(WHAT IS ASKED) Your task is to repeat, word for word, the line containing "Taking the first" and all lines that follow it to the end of the material, and no other lines.

(MATERIAL)
"""

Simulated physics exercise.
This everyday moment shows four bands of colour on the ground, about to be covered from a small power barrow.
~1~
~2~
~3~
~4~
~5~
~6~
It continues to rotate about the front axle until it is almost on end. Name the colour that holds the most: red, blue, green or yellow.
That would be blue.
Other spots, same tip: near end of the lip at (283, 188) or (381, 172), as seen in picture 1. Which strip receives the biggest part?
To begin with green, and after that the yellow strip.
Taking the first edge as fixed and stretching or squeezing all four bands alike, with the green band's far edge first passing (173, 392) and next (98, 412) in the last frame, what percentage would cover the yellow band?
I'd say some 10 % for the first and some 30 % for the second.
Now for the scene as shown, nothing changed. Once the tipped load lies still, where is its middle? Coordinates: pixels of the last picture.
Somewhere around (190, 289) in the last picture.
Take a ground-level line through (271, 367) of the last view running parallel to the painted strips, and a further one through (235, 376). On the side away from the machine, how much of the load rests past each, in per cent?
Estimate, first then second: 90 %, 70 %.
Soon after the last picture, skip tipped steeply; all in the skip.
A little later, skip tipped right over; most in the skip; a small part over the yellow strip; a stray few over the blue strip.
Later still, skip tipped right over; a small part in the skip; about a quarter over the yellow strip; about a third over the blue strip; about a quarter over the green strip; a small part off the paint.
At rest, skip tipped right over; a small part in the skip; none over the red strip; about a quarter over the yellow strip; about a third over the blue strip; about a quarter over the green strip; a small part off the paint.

"""

(SOLUTION FOR THIS PROBLEM)
Taking the first edge as fixed and stretching or squeezing all four bands alike, with the green band's far edge first passing (173, 392) and next (98, 412) in the last frame, what percentage would cover the yellow band?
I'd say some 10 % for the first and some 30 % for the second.
Now for the scene as shown, nothing changed. Once the tipped load lies still, where is its middle? Coordinates: pixels of the last picture.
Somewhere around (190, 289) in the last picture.
Take a ground-level line through (271, 367) of the last view running parallel to the painted strips, and a further one through (235, 376). On the side away from the machine, how much of the load rests past each, in per cent?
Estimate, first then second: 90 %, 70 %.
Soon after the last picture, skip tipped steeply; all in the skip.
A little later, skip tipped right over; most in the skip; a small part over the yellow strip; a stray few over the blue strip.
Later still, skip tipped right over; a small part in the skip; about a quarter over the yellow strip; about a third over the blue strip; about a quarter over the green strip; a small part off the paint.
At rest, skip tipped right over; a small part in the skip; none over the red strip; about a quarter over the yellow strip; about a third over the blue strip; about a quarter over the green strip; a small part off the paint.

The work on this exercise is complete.